**Written exercise**. Go through the records below line by line, counting those that contain the word "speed"; answer with the count only.

**Information given**.

---

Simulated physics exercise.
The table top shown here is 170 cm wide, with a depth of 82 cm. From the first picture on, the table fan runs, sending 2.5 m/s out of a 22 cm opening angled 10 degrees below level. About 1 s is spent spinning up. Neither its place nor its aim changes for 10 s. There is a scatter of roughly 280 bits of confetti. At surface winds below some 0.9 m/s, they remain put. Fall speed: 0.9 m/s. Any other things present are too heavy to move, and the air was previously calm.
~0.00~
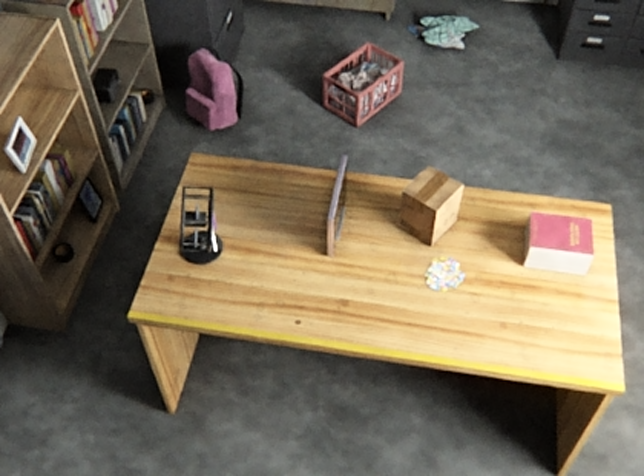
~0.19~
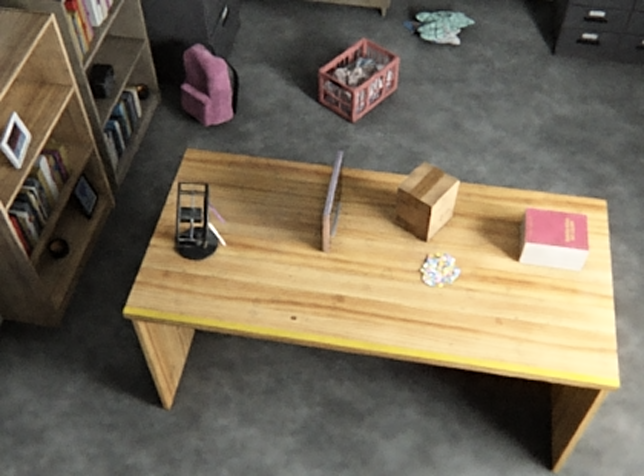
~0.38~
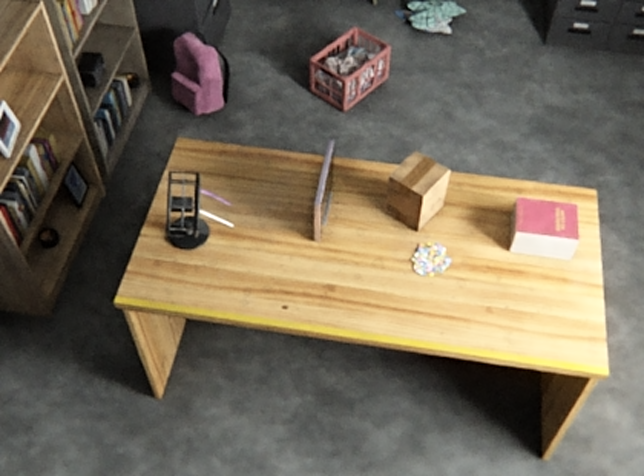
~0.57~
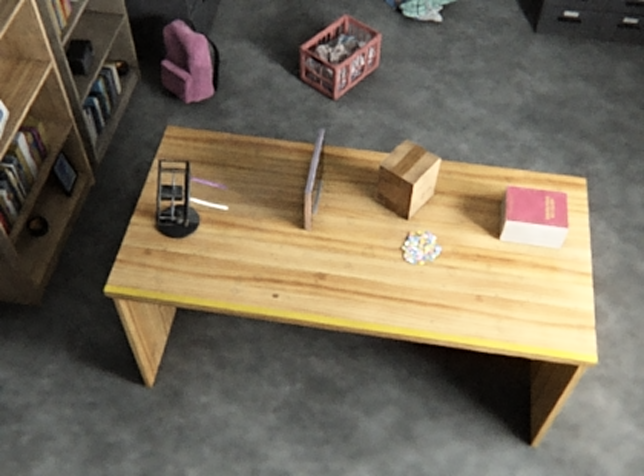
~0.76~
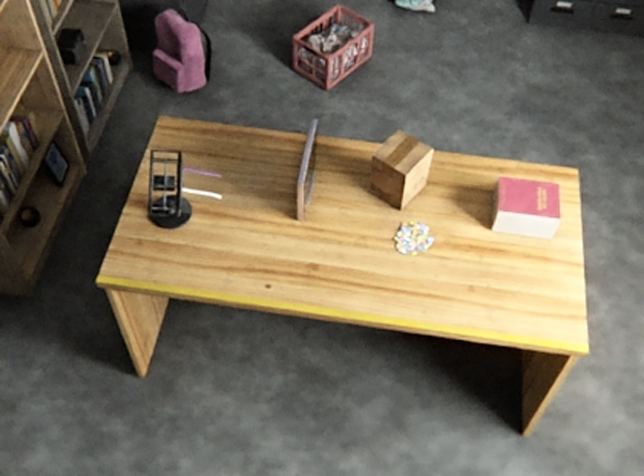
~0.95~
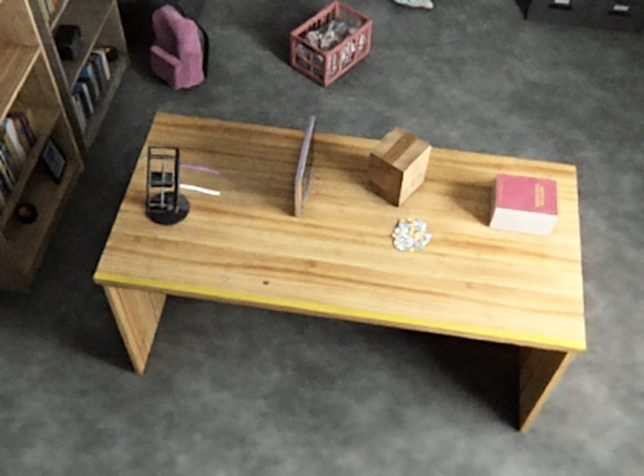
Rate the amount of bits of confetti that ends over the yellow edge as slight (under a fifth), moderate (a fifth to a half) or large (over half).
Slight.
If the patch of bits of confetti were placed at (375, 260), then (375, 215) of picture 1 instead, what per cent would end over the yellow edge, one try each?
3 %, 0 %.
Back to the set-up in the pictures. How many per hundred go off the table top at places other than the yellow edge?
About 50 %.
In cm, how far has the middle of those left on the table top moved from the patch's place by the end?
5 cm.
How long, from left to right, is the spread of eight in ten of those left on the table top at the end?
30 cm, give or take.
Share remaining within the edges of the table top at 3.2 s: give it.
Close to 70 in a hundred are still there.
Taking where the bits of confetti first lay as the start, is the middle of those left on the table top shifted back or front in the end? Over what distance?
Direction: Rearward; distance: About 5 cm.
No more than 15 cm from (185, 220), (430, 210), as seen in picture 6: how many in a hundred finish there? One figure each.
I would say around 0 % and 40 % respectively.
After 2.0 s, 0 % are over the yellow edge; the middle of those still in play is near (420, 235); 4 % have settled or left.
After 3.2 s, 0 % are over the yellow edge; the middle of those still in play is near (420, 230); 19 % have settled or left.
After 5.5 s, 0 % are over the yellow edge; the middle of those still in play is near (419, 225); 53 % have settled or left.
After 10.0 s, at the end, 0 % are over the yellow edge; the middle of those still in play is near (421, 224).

---

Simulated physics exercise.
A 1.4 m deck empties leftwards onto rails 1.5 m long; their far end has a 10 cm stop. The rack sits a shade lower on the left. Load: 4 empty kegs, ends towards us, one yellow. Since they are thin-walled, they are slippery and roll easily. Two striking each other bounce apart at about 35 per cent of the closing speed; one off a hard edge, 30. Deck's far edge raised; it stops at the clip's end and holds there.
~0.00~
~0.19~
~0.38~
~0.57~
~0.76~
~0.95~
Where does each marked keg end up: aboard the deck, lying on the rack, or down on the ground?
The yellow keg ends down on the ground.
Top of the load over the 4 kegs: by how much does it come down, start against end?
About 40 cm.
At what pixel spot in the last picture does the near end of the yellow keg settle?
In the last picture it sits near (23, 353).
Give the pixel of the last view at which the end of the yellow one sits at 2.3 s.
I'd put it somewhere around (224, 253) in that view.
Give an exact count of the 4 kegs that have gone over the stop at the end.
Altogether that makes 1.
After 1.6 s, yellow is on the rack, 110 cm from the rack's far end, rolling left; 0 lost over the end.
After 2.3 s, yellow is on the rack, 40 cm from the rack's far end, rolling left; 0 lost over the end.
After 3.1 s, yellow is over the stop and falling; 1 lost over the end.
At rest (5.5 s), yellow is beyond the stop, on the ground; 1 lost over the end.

---

**Final result**. 2